- _What needs to be done_:
Set down, in full, every record in the block.

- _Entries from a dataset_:
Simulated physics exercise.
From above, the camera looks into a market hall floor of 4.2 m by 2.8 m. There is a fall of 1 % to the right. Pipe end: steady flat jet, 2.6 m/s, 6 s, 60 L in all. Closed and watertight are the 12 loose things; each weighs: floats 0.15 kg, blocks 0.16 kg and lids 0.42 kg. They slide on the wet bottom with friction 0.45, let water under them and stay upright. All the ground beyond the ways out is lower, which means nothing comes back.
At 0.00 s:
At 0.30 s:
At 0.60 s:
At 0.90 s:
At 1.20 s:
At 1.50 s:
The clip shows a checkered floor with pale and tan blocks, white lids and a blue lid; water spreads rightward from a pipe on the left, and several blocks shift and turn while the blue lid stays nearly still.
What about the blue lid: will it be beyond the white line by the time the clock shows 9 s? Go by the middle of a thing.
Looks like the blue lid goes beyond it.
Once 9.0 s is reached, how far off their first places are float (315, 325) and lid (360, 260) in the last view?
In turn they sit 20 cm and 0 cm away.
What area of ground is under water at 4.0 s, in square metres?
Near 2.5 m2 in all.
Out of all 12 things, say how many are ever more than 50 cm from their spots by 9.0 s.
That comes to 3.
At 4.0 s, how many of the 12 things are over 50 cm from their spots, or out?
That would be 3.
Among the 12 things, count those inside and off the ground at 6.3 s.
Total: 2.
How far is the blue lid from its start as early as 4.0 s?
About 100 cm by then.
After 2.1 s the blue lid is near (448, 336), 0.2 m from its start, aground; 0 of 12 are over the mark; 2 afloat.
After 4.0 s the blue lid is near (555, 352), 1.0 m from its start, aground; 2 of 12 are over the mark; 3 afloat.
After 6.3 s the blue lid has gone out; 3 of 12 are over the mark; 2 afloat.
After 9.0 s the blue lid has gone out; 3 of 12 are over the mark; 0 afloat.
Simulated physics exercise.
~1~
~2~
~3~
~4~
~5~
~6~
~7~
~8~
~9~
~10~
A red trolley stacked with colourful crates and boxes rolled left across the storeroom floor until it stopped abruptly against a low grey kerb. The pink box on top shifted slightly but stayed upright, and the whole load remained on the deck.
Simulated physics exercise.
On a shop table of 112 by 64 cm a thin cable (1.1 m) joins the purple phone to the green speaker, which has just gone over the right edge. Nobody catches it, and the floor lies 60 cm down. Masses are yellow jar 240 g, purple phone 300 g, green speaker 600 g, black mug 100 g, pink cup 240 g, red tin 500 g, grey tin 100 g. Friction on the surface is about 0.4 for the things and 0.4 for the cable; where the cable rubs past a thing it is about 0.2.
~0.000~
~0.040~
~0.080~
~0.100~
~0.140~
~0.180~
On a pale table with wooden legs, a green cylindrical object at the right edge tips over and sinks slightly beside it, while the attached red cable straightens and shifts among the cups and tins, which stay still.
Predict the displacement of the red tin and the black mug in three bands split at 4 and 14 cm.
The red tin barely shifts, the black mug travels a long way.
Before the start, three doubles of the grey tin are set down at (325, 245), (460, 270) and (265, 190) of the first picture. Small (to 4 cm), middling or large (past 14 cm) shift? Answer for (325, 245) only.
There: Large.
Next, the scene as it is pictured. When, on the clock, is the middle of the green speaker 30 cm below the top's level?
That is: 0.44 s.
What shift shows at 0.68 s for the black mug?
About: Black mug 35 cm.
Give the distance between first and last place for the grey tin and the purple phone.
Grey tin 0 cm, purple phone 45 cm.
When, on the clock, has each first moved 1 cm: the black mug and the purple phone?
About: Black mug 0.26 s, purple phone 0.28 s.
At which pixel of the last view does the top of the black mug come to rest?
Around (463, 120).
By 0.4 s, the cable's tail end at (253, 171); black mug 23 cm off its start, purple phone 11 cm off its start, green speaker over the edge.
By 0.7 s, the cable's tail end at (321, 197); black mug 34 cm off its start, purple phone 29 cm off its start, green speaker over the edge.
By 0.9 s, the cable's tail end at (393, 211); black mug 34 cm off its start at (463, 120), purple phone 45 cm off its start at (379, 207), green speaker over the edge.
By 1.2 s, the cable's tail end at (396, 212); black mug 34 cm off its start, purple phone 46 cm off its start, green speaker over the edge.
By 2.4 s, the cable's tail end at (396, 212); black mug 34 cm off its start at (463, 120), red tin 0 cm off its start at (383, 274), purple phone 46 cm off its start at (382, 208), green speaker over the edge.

- _Reply to the exercise_:
Simulated physics exercise.
From above, the camera looks into a market hall floor of 4.2 m by 2.8 m. There is a fall of 1 % to the right. Pipe end: steady flat jet, 2.6 m/s, 6 s, 60 L in all. Closed and watertight are the 12 loose things; each weighs: floats 0.15 kg, blocks 0.16 kg and lids 0.42 kg. They slide on the wet bottom with friction 0.45, let water under them and stay upright. All the ground beyond the ways out is lower, which means nothing comes back.
At 0.00 s:
At 0.30 s:
At 0.60 s:
At 0.90 s:
At 1.20 s:
At 1.50 s:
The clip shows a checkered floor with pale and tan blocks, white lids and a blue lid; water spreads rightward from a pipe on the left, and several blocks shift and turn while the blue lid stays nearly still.
What about the blue lid: will it be beyond the white line by the time the clock shows 9 s? Go by the middle of a thing.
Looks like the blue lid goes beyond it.
Once 9.0 s is reached, how far off their first places are float (315, 325) and lid (360, 260) in the last view?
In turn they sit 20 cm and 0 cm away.
What area of ground is under water at 4.0 s, in square metres?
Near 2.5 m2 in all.
Out of all 12 things, say how many are ever more than 50 cm from their spots by 9.0 s.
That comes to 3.
At 4.0 s, how many of the 12 things are over 50 cm from their spots, or out?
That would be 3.
Among the 12 things, count those inside and off the ground at 6.3 s.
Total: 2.
How far is the blue lid from its start as early as 4.0 s?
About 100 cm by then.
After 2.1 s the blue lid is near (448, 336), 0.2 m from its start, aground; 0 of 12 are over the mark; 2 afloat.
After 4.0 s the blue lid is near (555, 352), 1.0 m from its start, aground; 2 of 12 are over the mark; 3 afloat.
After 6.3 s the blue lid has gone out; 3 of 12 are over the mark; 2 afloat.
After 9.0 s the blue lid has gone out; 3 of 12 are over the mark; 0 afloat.
Simulated physics exercise.
~1~
~2~
~3~
~4~
~5~
~6~
~7~
~8~
~9~
~10~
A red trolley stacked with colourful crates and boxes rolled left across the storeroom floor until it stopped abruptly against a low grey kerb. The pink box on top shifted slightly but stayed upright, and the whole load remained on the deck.
Simulated physics exercise.
On a shop table of 112 by 64 cm a thin cable (1.1 m) joins the purple phone to the green speaker, which has just gone over the right edge. Nobody catches it, and the floor lies 60 cm down. Masses are yellow jar 240 g, purple phone 300 g, green speaker 600 g, black mug 100 g, pink cup 240 g, red tin 500 g, grey tin 100 g. Friction on the surface is about 0.4 for the things and 0.4 for the cable; where the cable rubs past a thing it is about 0.2.
~0.000~
~0.040~
~0.080~
~0.100~
~0.140~
~0.180~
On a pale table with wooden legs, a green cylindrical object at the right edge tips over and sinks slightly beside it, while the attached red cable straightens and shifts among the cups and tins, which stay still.
Predict the displacement of the red tin and the black mug in three bands split at 4 and 14 cm.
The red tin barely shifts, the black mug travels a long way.
Before the start, three doubles of the grey tin are set down at (325, 245), (460, 270) and (265, 190) of the first picture. Small (to 4 cm), middling or large (past 14 cm) shift? Answer for (325, 245) only.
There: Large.
Next, the scene as it is pictured. When, on the clock, is the middle of the green speaker 30 cm below the top's level?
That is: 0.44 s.
What shift shows at 0.68 s for the black mug?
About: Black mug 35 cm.
Give the distance between first and last place for the grey tin and the purple phone.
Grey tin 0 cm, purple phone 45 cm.
When, on the clock, has each first moved 1 cm: the black mug and the purple phone?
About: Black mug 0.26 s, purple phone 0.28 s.
At which pixel of the last view does the top of the black mug come to rest?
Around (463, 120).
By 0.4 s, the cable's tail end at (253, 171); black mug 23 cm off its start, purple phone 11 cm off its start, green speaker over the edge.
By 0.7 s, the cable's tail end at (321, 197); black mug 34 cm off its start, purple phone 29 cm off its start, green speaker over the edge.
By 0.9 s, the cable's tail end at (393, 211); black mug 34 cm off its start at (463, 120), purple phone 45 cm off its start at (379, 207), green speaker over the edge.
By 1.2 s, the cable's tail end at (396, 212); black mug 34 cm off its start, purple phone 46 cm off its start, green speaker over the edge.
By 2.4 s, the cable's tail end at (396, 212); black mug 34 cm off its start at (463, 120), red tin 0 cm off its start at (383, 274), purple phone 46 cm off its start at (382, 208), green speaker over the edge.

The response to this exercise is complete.